DATA PROVIDED:
================
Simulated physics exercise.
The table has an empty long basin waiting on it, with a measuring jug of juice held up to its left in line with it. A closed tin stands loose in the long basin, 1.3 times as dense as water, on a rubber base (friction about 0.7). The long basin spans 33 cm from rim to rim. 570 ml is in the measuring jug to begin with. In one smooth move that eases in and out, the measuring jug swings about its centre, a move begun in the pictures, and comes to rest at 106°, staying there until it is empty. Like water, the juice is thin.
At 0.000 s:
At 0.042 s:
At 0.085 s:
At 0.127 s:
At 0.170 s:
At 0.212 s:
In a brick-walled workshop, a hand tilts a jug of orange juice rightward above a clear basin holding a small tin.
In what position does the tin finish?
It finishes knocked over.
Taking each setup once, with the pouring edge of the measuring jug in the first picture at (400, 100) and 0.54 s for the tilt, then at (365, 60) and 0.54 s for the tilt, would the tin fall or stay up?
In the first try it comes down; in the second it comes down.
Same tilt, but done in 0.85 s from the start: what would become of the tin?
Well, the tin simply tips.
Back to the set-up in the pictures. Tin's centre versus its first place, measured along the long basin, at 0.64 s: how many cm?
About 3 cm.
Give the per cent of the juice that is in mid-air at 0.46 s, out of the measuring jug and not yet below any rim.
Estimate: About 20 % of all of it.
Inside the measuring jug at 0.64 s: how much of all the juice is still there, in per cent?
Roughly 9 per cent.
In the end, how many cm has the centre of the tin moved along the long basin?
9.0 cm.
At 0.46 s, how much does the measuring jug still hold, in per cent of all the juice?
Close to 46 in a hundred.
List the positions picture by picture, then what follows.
================
JOB: Extract exactly the leading lines of the data, stopping at and including the line with "The table has".

FULL RESPONSE:
Simulated physics exercise.
The table has an empty long basin waiting on it, with a measuring jug of juice held up to its left in line with it. A closed tin stands loose in the long basin, 1.3 times as dense as water, on a rubber base (friction about 0.7). The long basin spans 33 cm from rim to rim. 570 ml is in the measuring jug to begin with. In one smooth move that eases in and out, the measuring jug swings about its centre, a move begun in the pictures, and comes to rest at 106°, staying there until it is empty. Like water, the juice is thin.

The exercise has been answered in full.